» **Exercise**:
Reproduce every line of the listing as written, apart from the pictures.

» **Material**:

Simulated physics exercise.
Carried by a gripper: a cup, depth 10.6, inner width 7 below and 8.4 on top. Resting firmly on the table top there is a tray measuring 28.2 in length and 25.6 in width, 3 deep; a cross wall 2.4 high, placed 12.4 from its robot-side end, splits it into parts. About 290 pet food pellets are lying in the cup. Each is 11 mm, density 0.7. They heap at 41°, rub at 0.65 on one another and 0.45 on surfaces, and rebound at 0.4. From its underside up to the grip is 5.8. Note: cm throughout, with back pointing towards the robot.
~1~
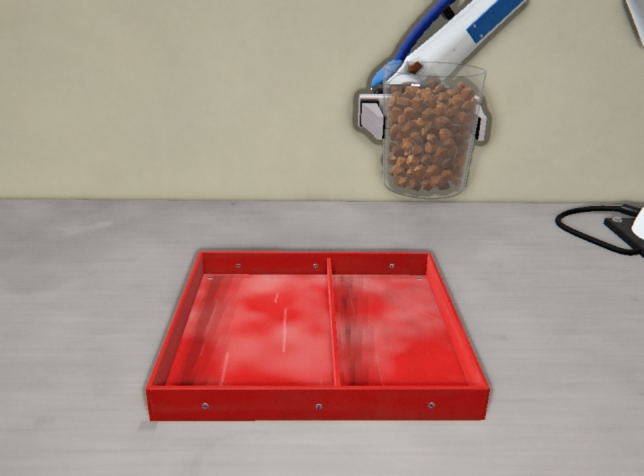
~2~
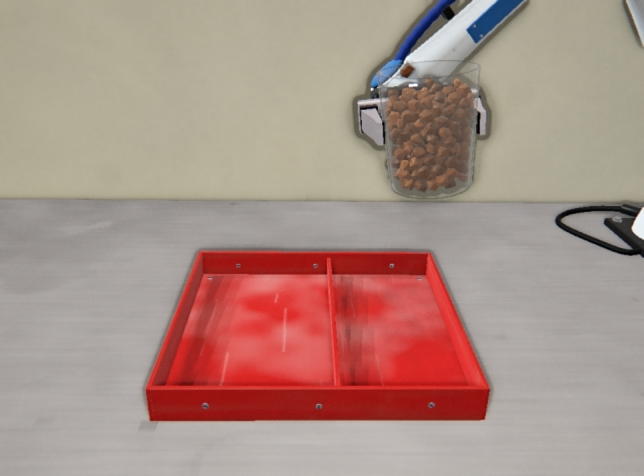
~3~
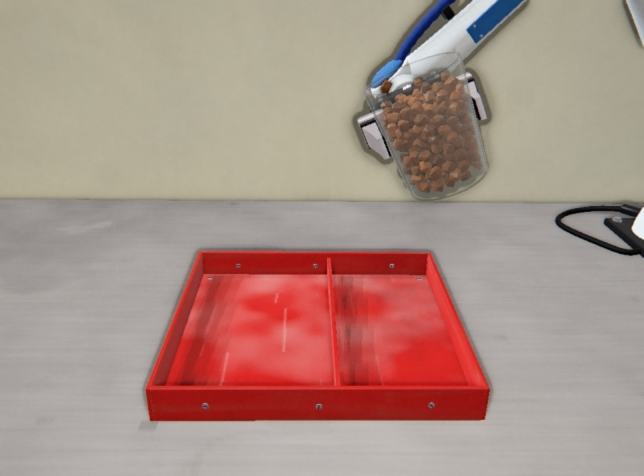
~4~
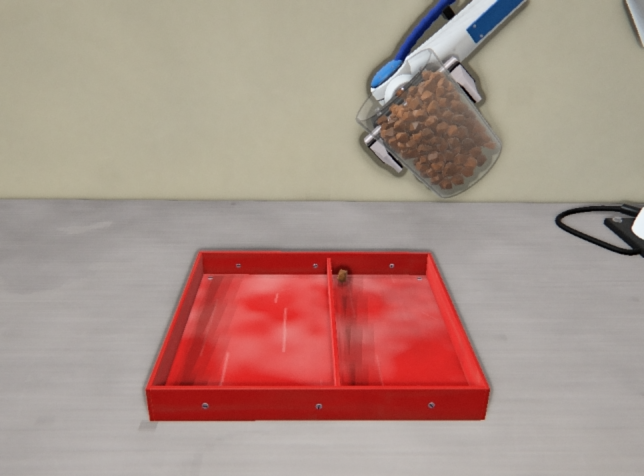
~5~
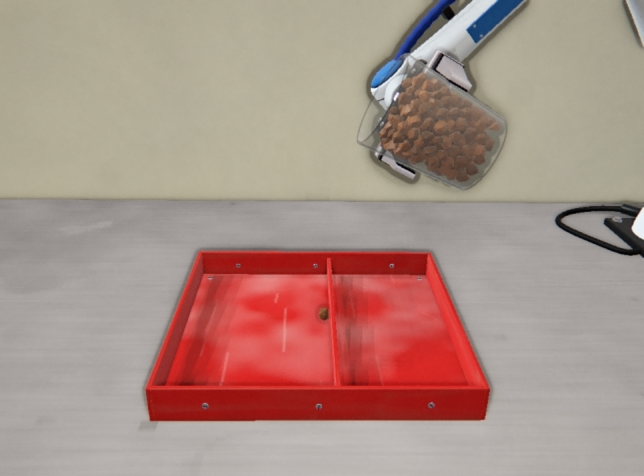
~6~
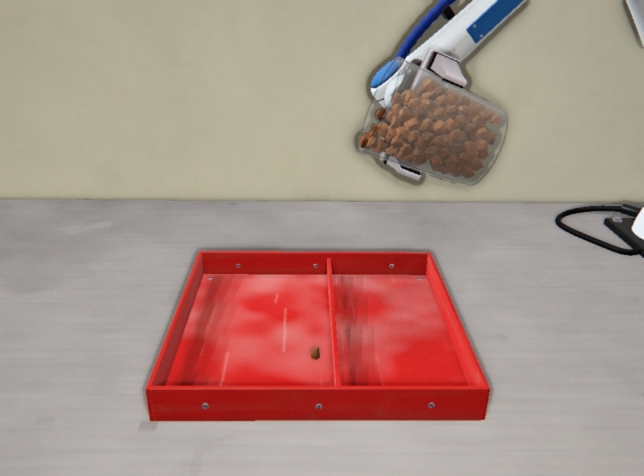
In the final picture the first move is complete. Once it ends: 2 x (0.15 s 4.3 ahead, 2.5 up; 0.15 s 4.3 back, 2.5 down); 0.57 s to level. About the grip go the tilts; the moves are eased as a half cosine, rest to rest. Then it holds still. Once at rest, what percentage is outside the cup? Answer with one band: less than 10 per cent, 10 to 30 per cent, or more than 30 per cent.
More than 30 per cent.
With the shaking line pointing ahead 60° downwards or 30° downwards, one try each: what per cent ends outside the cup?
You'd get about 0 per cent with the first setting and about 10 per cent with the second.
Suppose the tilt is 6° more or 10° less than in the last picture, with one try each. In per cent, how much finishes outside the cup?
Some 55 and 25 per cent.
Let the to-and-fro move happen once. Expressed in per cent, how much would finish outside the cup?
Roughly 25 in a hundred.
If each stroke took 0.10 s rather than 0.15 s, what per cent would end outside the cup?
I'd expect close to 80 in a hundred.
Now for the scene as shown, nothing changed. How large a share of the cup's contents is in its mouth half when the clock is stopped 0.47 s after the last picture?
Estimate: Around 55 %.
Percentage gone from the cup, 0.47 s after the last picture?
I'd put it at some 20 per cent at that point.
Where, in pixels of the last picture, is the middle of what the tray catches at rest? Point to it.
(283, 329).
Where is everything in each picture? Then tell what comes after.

» **Problem solution**:
Simulated physics exercise.
Carried by a gripper: a cup, depth 10.6, inner width 7 below and 8.4 on top. Resting firmly on the table top there is a tray measuring 28.2 in length and 25.6 in width, 3 deep; a cross wall 2.4 high, placed 12.4 from its robot-side end, splits it into parts. About 290 pet food pellets are lying in the cup. Each is 11 mm, density 0.7. They heap at 41°, rub at 0.65 on one another and 0.45 on surfaces, and rebound at 0.4. From its underside up to the grip is 5.8. Note: cm throughout, with back pointing towards the robot.
~1~
~2~
~3~
~4~
~5~
~6~
In the final picture the first move is complete. Once it ends: 2 x (0.15 s 4.3 ahead, 2.5 up; 0.15 s 4.3 back, 2.5 down); 0.57 s to level. About the grip go the tilts; the moves are eased as a half cosine, rest to rest. Then it holds still. Once at rest, what percentage is outside the cup? Answer with one band: less than 10 per cent, 10 to 30 per cent, or more than 30 per cent.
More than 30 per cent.
With the shaking line pointing ahead 60° downwards or 30° downwards, one try each: what per cent ends outside the cup?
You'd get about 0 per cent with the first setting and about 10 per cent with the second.
Suppose the tilt is 6° more or 10° less than in the last picture, with one try each. In per cent, how much finishes outside the cup?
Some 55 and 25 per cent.
Let the to-and-fro move happen once. Expressed in per cent, how much would finish outside the cup?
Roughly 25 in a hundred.
If each stroke took 0.10 s rather than 0.15 s, what per cent would end outside the cup?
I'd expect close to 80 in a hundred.
Now for the scene as shown, nothing changed. How large a share of the cup's contents is in its mouth half when the clock is stopped 0.47 s after the last picture?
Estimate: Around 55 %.
Percentage gone from the cup, 0.47 s after the last picture?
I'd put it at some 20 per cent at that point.
Where, in pixels of the last picture, is the middle of what the tray catches at rest? Point to it.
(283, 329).
Where is everything in each picture? Then tell what comes after.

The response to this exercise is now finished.